— Given request —
Pull out every line below that contains the word "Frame".

— Data provided —
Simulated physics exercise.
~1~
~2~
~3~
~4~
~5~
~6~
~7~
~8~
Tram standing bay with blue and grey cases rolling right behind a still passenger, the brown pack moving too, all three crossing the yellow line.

...

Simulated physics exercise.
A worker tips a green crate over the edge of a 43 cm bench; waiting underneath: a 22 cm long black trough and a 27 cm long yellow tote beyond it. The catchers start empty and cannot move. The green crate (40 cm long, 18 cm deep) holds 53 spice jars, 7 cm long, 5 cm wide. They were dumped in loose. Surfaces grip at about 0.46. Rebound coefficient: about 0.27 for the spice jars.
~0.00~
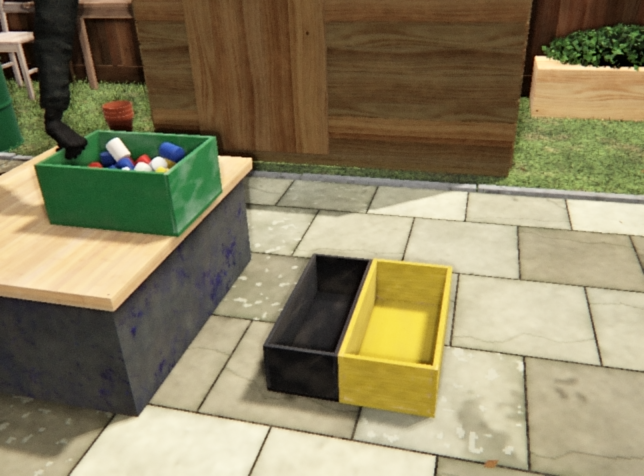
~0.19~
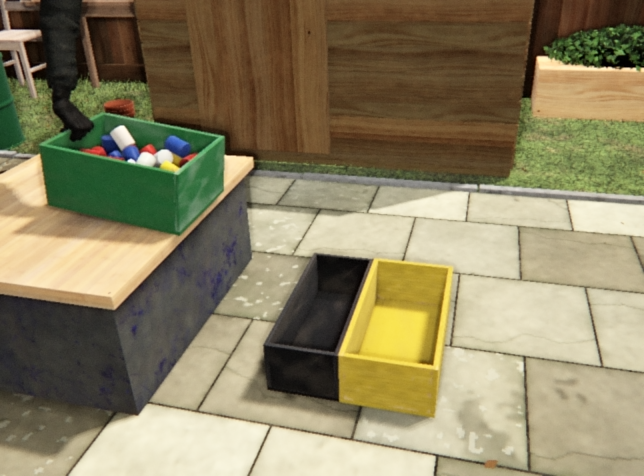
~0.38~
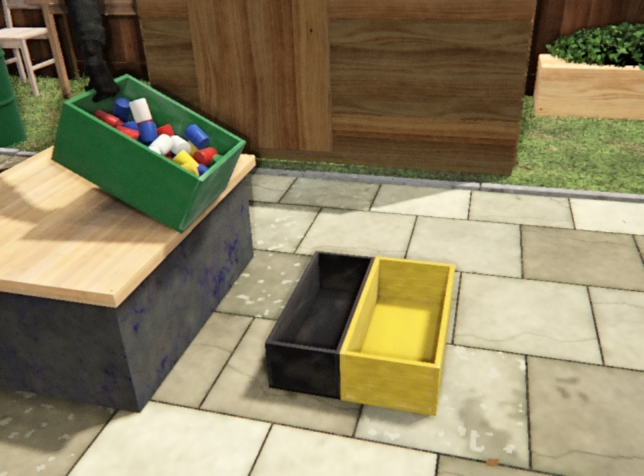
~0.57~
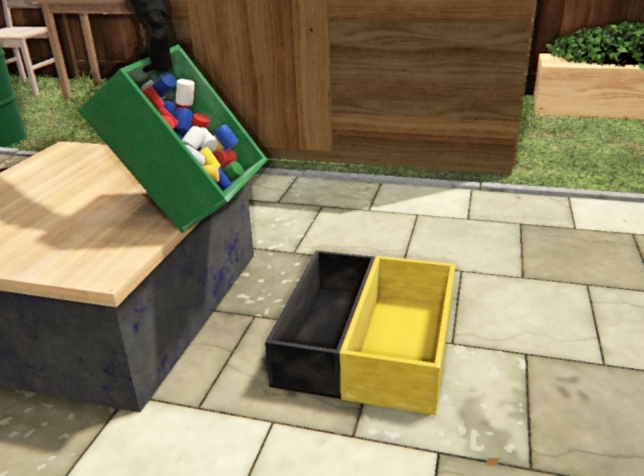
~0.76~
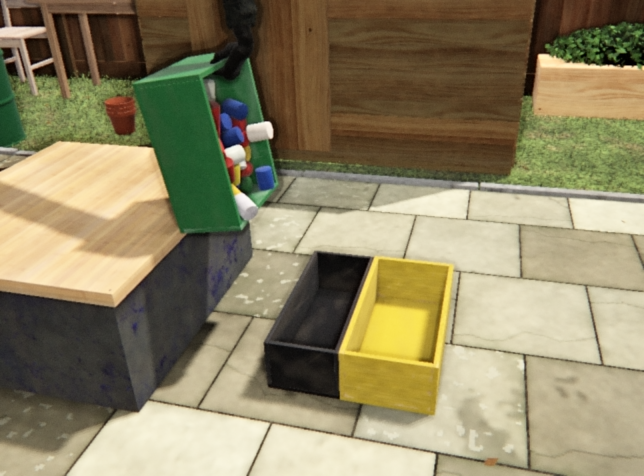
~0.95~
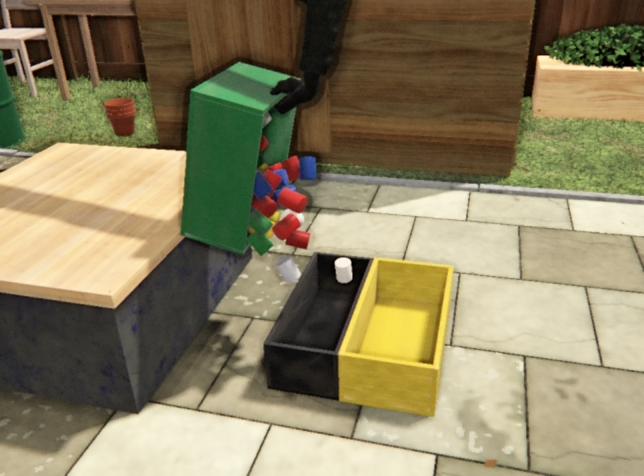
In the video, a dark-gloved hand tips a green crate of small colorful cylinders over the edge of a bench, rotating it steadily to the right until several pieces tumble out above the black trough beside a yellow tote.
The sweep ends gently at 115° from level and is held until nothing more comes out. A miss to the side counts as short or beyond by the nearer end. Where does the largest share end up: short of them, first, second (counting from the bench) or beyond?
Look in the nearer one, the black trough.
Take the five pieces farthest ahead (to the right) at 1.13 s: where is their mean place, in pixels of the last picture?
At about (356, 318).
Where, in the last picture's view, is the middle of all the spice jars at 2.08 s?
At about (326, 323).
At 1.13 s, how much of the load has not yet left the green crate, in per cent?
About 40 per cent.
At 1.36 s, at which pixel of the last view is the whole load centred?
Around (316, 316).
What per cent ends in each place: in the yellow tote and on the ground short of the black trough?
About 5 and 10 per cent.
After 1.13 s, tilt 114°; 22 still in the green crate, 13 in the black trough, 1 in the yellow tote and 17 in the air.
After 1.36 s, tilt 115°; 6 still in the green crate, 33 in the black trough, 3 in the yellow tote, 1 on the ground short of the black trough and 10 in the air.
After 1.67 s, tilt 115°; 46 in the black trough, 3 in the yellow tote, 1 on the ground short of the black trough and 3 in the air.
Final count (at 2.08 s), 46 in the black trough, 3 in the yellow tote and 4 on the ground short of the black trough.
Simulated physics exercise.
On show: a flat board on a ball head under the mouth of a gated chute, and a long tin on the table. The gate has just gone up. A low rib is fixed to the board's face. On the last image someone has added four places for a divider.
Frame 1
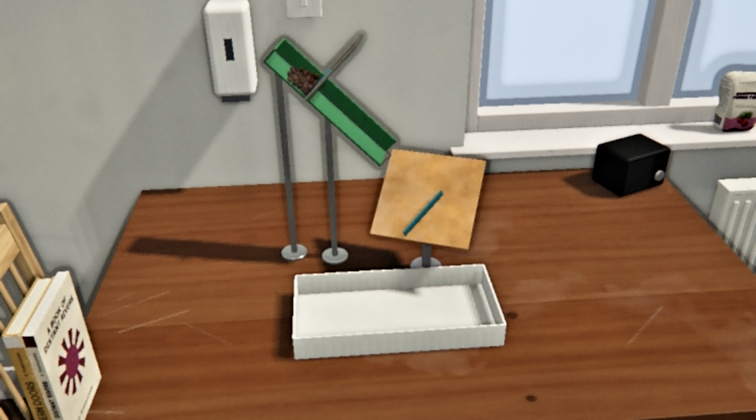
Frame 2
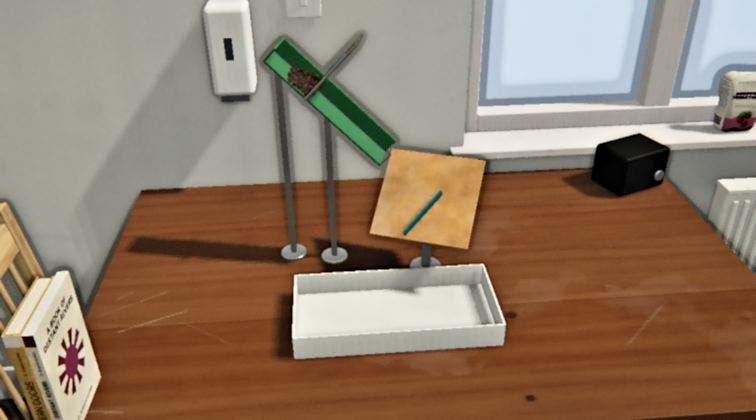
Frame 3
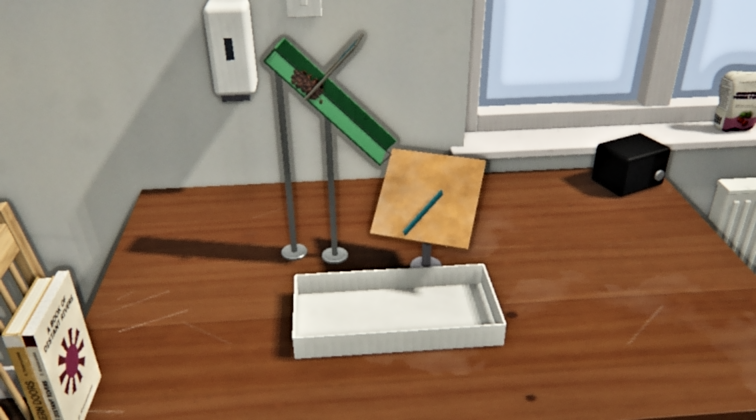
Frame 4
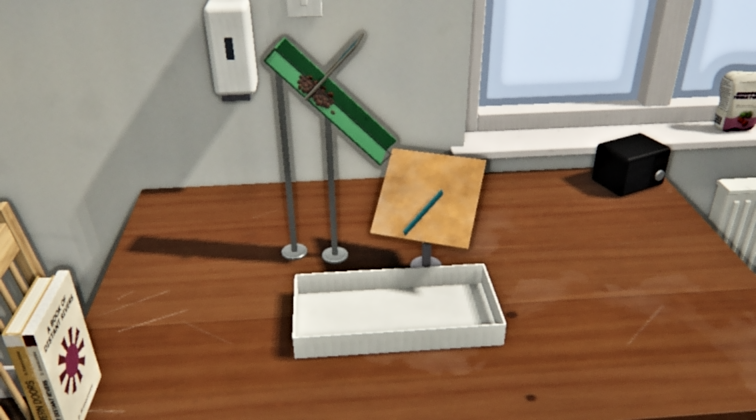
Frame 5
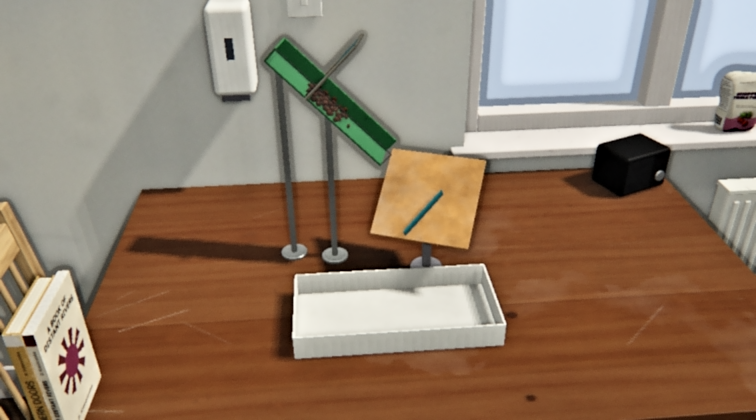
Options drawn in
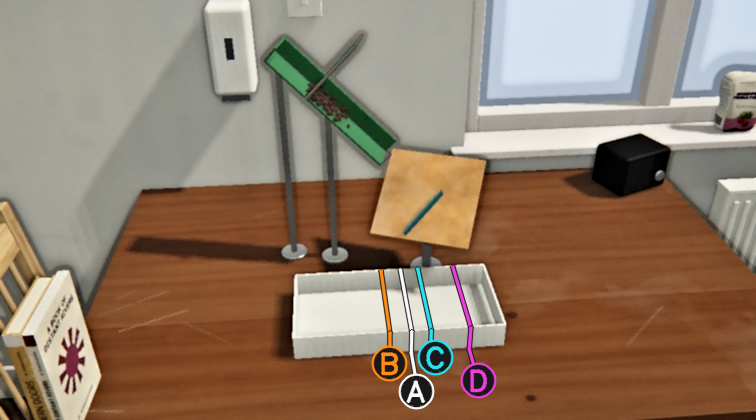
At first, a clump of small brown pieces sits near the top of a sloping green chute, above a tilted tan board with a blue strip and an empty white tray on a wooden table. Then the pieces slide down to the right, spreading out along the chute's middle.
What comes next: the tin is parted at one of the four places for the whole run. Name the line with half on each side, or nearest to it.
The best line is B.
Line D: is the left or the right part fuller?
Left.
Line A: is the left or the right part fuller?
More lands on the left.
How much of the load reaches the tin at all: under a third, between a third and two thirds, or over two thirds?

— Finished answer —
Frame 1
Frame 2
Frame 3
Frame 4
Frame 5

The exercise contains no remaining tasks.